> **Records about pictures**:

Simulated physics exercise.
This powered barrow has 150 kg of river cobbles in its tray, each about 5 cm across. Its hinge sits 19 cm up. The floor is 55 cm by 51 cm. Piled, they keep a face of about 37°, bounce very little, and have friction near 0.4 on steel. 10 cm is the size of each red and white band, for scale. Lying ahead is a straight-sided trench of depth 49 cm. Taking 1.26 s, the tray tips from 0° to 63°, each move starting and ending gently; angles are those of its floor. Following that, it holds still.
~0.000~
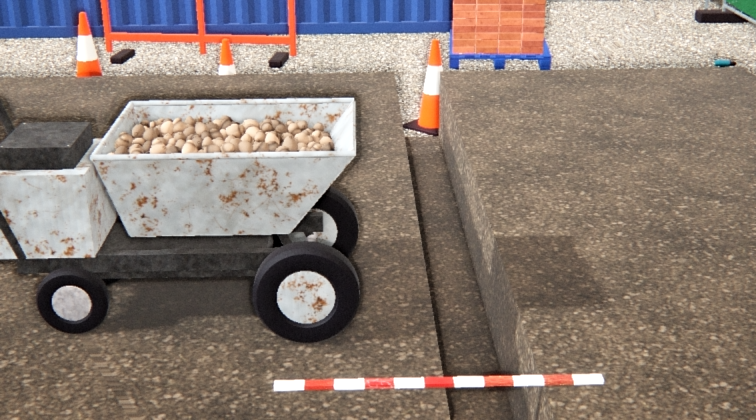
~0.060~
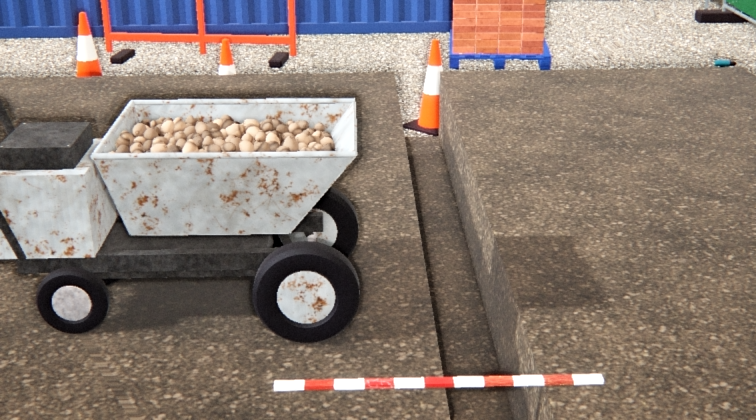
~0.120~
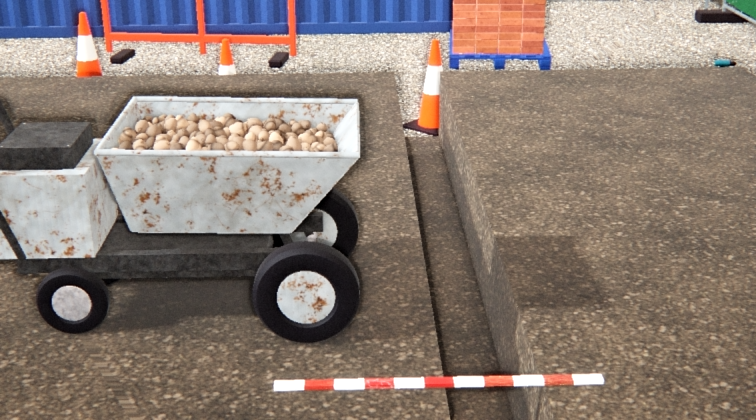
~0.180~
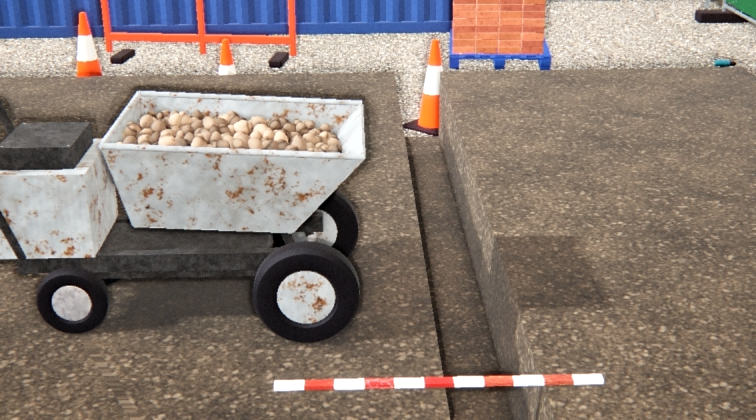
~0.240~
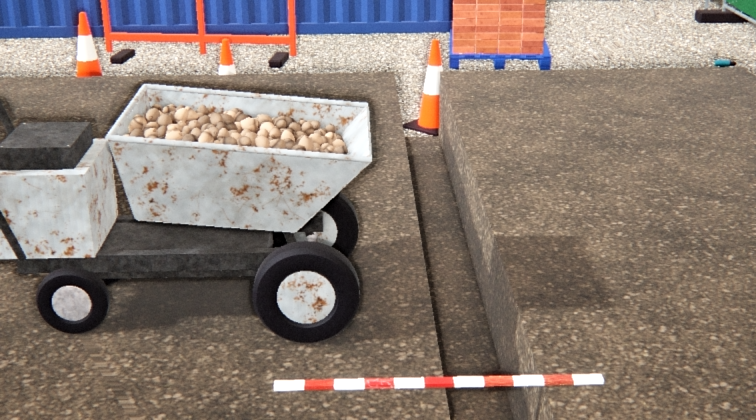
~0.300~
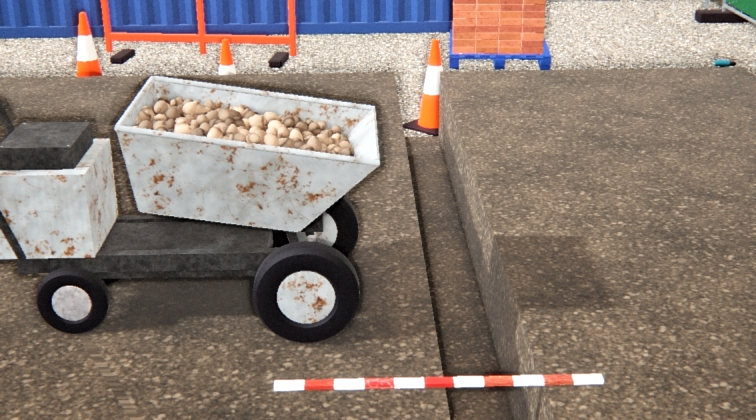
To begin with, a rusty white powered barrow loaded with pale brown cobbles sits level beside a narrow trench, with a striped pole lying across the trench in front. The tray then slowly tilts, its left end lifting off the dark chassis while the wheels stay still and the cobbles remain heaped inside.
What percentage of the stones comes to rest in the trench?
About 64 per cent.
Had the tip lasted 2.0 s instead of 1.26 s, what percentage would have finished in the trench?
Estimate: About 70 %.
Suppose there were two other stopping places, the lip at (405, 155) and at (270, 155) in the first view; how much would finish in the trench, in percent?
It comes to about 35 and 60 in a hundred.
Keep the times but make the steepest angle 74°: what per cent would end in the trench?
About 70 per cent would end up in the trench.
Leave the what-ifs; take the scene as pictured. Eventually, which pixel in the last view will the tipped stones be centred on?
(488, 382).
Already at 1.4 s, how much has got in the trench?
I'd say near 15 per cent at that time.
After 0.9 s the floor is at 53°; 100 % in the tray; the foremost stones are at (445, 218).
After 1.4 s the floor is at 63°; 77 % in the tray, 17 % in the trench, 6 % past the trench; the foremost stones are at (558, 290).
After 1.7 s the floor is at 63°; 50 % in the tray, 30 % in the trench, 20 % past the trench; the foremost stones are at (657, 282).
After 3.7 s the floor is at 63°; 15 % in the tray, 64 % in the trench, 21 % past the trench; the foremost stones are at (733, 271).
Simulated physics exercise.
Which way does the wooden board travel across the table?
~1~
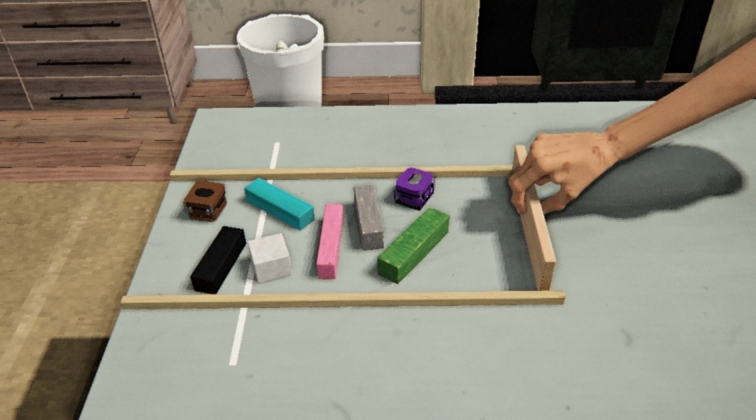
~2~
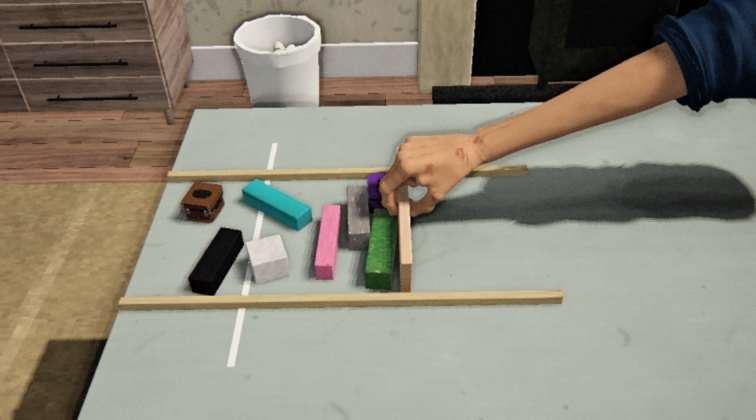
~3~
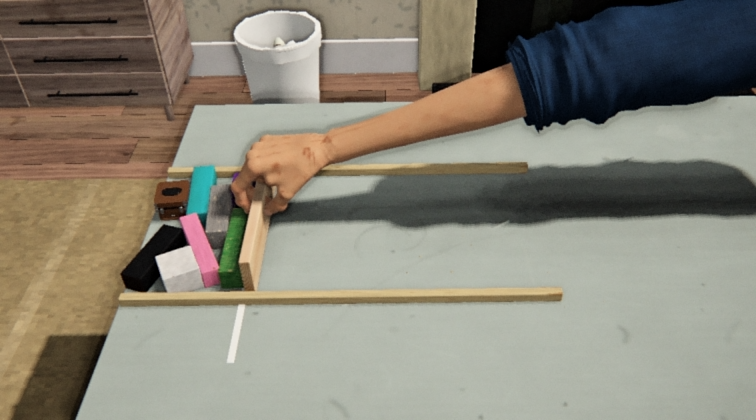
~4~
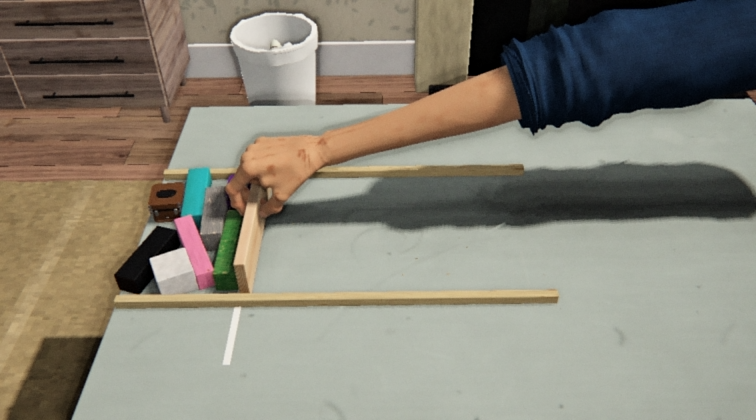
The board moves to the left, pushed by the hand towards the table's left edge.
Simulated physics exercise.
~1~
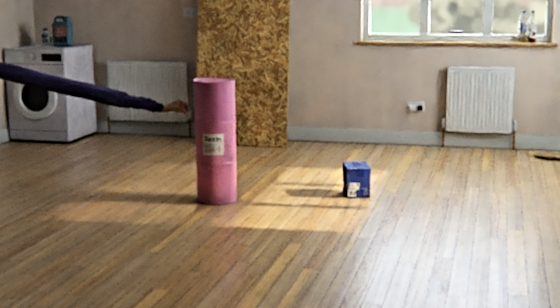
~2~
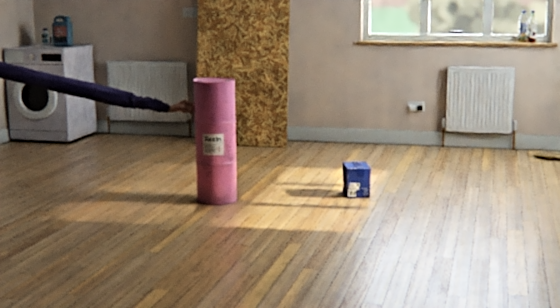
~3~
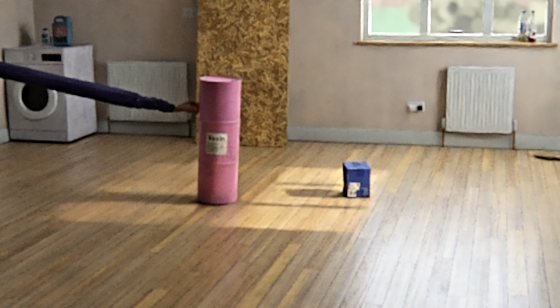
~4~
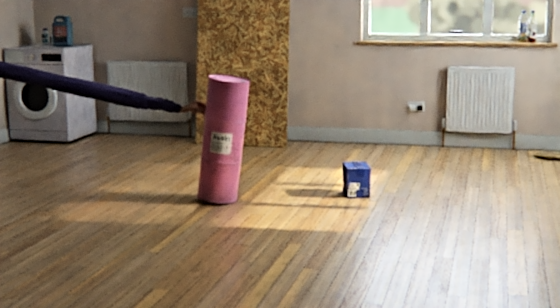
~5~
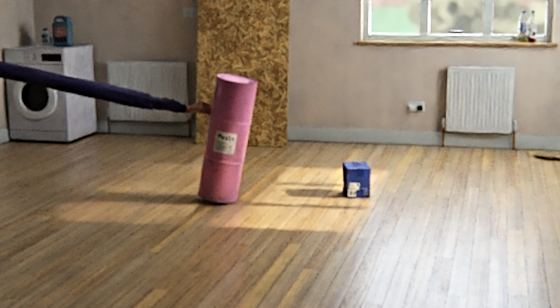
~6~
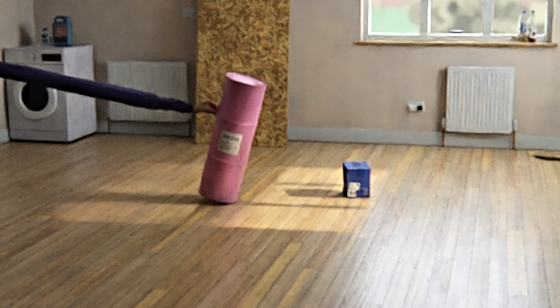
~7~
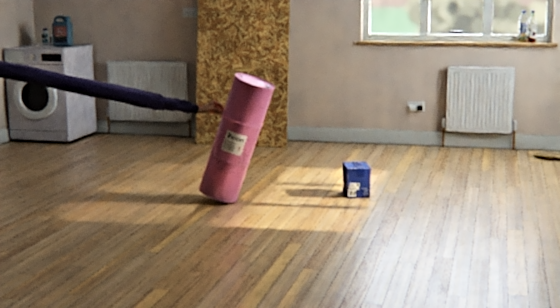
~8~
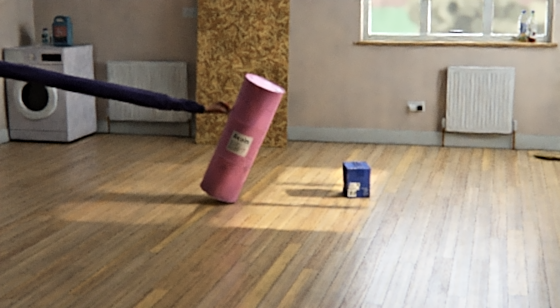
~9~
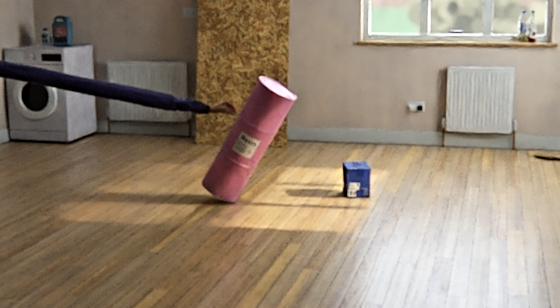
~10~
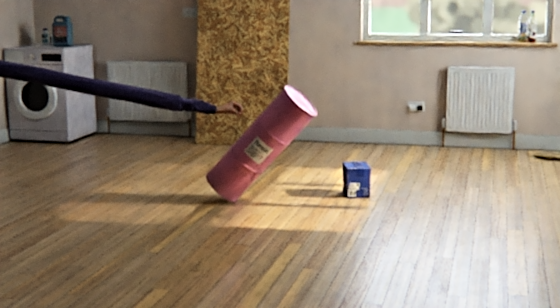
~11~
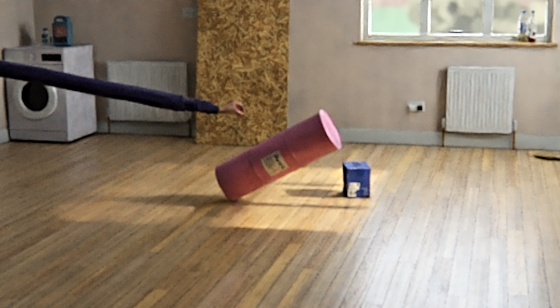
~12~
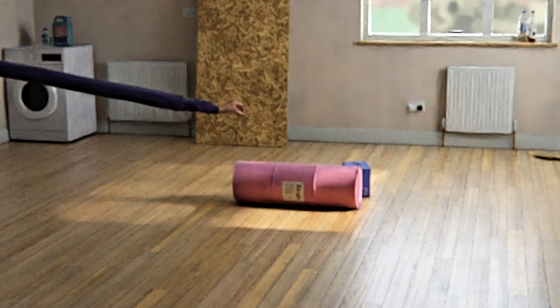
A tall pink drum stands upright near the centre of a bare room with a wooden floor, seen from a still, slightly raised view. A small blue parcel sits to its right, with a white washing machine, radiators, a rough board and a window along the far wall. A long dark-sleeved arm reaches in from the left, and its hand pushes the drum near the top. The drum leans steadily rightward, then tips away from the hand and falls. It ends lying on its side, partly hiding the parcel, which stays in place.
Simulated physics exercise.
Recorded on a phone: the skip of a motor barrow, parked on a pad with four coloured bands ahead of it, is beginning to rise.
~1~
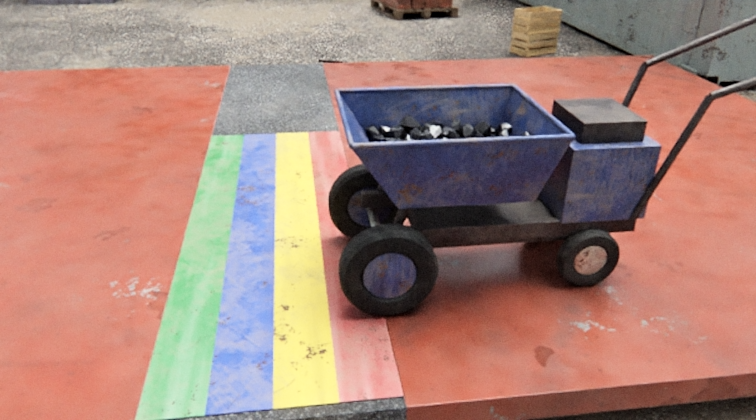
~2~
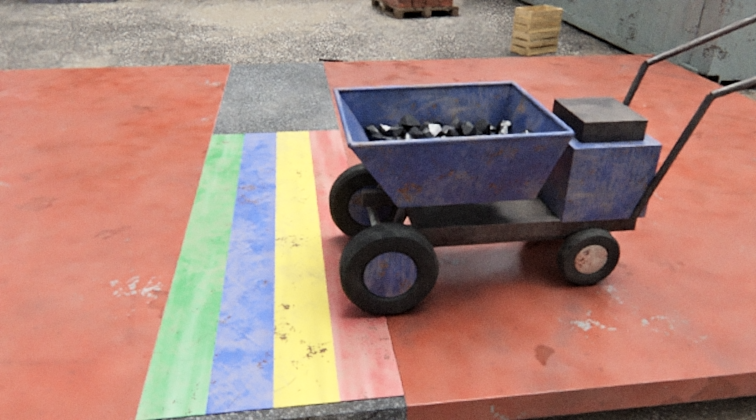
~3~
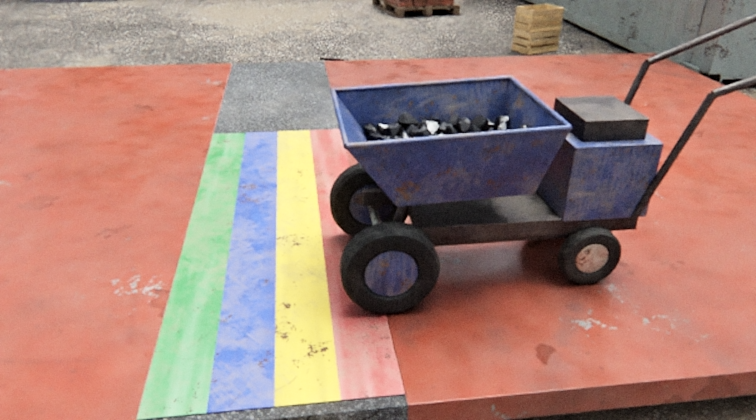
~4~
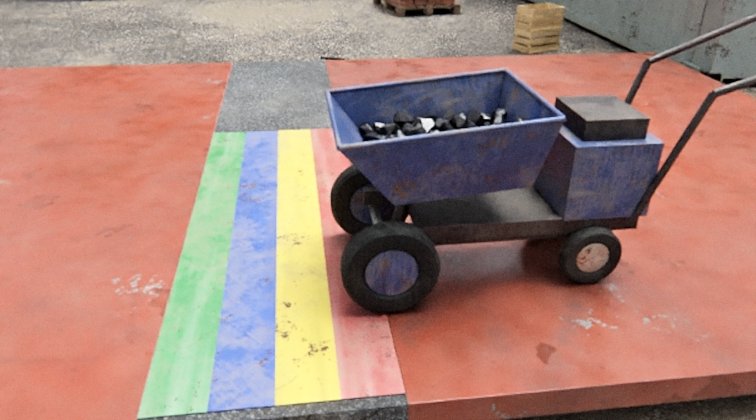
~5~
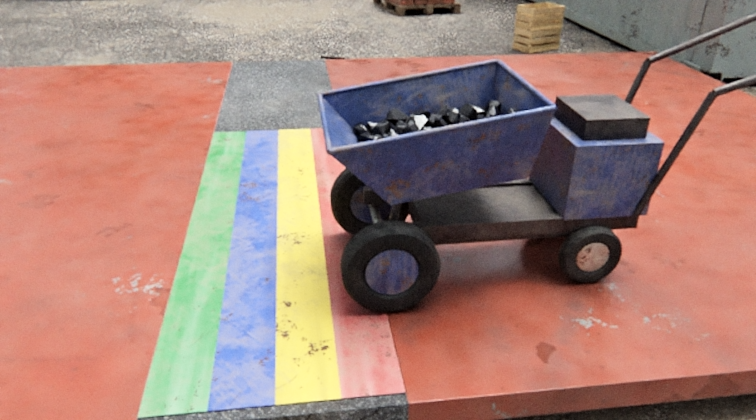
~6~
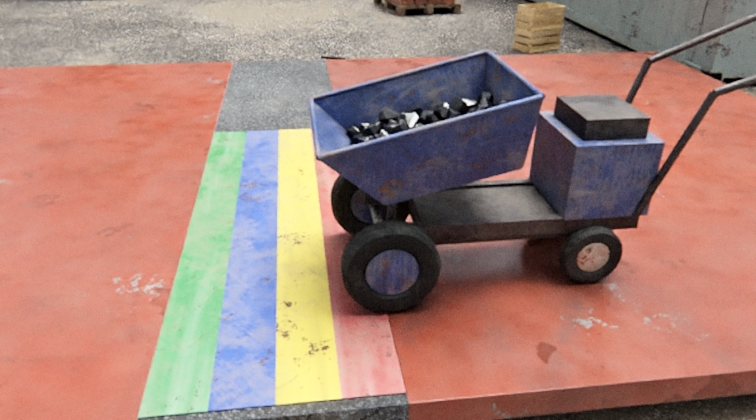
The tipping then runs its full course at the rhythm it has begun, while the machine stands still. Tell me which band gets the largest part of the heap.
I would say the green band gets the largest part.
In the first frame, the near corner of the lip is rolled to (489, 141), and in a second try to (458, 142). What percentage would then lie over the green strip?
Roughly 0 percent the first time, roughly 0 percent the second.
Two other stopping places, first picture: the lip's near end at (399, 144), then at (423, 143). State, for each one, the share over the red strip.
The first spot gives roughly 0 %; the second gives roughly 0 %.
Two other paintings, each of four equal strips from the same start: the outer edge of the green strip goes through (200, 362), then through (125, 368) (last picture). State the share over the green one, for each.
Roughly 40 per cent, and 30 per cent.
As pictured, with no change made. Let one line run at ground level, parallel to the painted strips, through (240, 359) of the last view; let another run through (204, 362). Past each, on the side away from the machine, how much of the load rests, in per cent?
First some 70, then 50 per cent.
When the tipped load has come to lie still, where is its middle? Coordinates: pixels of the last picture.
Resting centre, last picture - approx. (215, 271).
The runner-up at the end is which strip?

> **EXERCISE REQUIREMENTS**: Scan the listing above and copy all lines containing the word "ahead".

> **ANSWER TO THE TASK**:
This powered barrow has 150 kg of river cobbles in its tray, each about 5 cm across. Its hinge sits 19 cm up. The floor is 55 cm by 51 cm. Piled, they keep a face of about 37°, bounce very little, and have friction near 0.4 on steel. 10 cm is the size of each red and white band, for scale. Lying ahead is a straight-sided trench of depth 49 cm. Taking 1.26 s, the tray tips from 0° to 63°, each move starting and ending gently; angles are those of its floor. Following that, it holds still.
Recorded on a phone: the skip of a motor barrow, parked on a pad with four coloured bands ahead of it, is beginning to rise.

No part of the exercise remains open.